Excerpt from a dataset
(begin)
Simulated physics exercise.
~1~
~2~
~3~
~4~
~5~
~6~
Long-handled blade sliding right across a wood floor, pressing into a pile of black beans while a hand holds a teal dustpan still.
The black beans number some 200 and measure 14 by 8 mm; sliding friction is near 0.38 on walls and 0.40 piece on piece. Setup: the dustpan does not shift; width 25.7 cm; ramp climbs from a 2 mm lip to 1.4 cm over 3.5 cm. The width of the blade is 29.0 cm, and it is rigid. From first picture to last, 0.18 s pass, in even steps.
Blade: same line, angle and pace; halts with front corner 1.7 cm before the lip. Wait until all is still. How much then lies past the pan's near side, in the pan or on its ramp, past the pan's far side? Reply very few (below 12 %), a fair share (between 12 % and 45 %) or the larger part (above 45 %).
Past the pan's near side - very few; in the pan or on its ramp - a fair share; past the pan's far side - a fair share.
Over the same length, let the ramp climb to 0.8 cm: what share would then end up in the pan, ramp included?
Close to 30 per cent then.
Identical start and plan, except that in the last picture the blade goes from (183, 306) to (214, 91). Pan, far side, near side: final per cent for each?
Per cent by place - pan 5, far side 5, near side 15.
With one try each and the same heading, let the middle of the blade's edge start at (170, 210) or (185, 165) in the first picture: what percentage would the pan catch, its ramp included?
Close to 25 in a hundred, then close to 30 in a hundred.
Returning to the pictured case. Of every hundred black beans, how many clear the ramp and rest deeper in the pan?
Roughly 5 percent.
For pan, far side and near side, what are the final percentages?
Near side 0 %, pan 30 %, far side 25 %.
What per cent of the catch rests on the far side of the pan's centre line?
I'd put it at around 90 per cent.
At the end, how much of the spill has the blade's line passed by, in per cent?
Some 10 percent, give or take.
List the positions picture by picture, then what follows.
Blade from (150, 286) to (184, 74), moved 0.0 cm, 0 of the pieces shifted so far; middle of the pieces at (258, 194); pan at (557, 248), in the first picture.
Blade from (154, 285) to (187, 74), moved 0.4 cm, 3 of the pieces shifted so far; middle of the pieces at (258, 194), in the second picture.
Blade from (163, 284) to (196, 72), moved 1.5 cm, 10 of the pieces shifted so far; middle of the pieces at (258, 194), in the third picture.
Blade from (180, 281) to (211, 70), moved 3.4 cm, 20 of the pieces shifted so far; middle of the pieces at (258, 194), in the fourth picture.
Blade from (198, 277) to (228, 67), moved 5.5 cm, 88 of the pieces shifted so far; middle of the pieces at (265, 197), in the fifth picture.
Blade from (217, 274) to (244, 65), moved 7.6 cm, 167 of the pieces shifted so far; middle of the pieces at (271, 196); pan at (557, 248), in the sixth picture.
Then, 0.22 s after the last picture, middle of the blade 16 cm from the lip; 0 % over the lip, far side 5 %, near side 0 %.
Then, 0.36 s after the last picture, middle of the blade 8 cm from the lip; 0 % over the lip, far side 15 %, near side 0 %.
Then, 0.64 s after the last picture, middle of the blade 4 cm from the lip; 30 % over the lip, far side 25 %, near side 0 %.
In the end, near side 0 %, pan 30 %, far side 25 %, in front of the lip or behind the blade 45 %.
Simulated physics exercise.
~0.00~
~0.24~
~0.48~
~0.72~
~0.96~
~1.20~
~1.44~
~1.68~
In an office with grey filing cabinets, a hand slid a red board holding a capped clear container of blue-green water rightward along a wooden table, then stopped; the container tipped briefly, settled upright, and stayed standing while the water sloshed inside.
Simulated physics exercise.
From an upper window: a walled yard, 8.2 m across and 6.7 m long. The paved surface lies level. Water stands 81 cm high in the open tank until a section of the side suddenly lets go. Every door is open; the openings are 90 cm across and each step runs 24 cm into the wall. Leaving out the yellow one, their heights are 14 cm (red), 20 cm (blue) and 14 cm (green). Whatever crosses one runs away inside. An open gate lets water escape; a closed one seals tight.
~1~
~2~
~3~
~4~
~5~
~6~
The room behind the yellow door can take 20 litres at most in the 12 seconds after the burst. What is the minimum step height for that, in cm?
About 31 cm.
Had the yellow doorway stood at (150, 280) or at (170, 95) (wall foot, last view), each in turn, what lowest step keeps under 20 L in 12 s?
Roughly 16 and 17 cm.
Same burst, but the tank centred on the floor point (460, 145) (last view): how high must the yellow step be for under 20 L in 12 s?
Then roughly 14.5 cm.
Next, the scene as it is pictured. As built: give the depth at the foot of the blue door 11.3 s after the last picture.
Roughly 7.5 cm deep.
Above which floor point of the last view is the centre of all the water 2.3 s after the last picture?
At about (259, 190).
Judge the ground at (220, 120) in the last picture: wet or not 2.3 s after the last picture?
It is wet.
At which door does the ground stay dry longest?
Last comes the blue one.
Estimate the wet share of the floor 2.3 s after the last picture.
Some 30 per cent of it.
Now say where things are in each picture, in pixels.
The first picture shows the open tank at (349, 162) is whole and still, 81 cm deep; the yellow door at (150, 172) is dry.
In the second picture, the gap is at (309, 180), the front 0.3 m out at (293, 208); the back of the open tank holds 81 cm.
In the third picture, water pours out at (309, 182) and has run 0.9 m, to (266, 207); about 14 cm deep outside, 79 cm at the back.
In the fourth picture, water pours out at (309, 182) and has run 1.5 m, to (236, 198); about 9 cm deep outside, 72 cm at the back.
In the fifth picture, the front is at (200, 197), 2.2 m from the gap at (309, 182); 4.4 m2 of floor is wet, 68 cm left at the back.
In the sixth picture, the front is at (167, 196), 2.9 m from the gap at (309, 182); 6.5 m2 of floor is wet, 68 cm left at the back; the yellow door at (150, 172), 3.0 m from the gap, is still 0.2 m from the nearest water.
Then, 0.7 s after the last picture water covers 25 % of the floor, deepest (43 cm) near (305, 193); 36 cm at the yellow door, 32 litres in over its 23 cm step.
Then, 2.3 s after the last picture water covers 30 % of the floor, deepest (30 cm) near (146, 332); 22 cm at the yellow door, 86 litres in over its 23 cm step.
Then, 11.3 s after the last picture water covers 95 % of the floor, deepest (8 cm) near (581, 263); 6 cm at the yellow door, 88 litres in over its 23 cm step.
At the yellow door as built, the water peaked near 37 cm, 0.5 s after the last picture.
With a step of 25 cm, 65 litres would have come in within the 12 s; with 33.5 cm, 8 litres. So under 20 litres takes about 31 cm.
(end)
Exercise objective
Extract all of the data shown above without alteration.

Answer to the problem
Simulated physics exercise.
~1~
~2~
~3~
~4~
~5~
~6~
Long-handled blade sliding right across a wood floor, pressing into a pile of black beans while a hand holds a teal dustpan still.
The black beans number some 200 and measure 14 by 8 mm; sliding friction is near 0.38 on walls and 0.40 piece on piece. Setup: the dustpan does not shift; width 25.7 cm; ramp climbs from a 2 mm lip to 1.4 cm over 3.5 cm. The width of the blade is 29.0 cm, and it is rigid. From first picture to last, 0.18 s pass, in even steps.
Blade: same line, angle and pace; halts with front corner 1.7 cm before the lip. Wait until all is still. How much then lies past the pan's near side, in the pan or on its ramp, past the pan's far side? Reply very few (below 12 %), a fair share (between 12 % and 45 %) or the larger part (above 45 %).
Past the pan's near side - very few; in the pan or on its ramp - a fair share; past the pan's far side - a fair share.
Over the same length, let the ramp climb to 0.8 cm: what share would then end up in the pan, ramp included?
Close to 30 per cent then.
Identical start and plan, except that in the last picture the blade goes from (183, 306) to (214, 91). Pan, far side, near side: final per cent for each?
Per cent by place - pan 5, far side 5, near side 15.
With one try each and the same heading, let the middle of the blade's edge start at (170, 210) or (185, 165) in the first picture: what percentage would the pan catch, its ramp included?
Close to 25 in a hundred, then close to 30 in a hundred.
Returning to the pictured case. Of every hundred black beans, how many clear the ramp and rest deeper in the pan?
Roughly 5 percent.
For pan, far side and near side, what are the final percentages?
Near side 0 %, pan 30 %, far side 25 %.
What per cent of the catch rests on the far side of the pan's centre line?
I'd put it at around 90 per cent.
At the end, how much of the spill has the blade's line passed by, in per cent?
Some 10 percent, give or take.
List the positions picture by picture, then what follows.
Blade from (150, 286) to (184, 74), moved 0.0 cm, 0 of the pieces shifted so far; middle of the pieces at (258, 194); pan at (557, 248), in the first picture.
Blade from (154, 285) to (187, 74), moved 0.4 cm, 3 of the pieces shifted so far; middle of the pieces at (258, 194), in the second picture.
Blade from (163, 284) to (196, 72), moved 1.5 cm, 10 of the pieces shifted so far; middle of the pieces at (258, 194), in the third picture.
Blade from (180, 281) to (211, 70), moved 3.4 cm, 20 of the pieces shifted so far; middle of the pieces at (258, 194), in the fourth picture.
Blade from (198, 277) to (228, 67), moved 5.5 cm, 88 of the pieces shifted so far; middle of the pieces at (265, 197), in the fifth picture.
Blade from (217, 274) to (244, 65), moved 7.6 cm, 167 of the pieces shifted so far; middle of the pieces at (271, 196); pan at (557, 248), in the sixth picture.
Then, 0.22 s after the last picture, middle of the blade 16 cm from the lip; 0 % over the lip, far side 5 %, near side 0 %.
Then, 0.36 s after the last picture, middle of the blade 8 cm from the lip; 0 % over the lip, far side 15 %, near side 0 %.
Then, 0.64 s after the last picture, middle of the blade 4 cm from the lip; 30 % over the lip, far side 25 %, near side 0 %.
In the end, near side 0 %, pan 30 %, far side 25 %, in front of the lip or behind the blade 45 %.
Simulated physics exercise.
~0.00~
~0.24~
~0.48~
~0.72~
~0.96~
~1.20~
~1.44~
~1.68~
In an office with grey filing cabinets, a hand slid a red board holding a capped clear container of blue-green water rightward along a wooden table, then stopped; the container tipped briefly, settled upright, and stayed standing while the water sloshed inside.
Simulated physics exercise.
From an upper window: a walled yard, 8.2 m across and 6.7 m long. The paved surface lies level. Water stands 81 cm high in the open tank until a section of the side suddenly lets go. Every door is open; the openings are 90 cm across and each step runs 24 cm into the wall. Leaving out the yellow one, their heights are 14 cm (red), 20 cm (blue) and 14 cm (green). Whatever crosses one runs away inside. An open gate lets water escape; a closed one seals tight.
~1~
~2~
~3~
~4~
~5~
~6~
The room behind the yellow door can take 20 litres at most in the 12 seconds after the burst. What is the minimum step height for that, in cm?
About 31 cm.
Had the yellow doorway stood at (150, 280) or at (170, 95) (wall foot, last view), each in turn, what lowest step keeps under 20 L in 12 s?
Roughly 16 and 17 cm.
Same burst, but the tank centred on the floor point (460, 145) (last view): how high must the yellow step be for under 20 L in 12 s?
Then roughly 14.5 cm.
Next, the scene as it is pictured. As built: give the depth at the foot of the blue door 11.3 s after the last picture.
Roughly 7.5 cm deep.
Above which floor point of the last view is the centre of all the water 2.3 s after the last picture?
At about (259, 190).
Judge the ground at (220, 120) in the last picture: wet or not 2.3 s after the last picture?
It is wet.
At which door does the ground stay dry longest?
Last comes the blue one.
Estimate the wet share of the floor 2.3 s after the last picture.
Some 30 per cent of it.
Now say where things are in each picture, in pixels.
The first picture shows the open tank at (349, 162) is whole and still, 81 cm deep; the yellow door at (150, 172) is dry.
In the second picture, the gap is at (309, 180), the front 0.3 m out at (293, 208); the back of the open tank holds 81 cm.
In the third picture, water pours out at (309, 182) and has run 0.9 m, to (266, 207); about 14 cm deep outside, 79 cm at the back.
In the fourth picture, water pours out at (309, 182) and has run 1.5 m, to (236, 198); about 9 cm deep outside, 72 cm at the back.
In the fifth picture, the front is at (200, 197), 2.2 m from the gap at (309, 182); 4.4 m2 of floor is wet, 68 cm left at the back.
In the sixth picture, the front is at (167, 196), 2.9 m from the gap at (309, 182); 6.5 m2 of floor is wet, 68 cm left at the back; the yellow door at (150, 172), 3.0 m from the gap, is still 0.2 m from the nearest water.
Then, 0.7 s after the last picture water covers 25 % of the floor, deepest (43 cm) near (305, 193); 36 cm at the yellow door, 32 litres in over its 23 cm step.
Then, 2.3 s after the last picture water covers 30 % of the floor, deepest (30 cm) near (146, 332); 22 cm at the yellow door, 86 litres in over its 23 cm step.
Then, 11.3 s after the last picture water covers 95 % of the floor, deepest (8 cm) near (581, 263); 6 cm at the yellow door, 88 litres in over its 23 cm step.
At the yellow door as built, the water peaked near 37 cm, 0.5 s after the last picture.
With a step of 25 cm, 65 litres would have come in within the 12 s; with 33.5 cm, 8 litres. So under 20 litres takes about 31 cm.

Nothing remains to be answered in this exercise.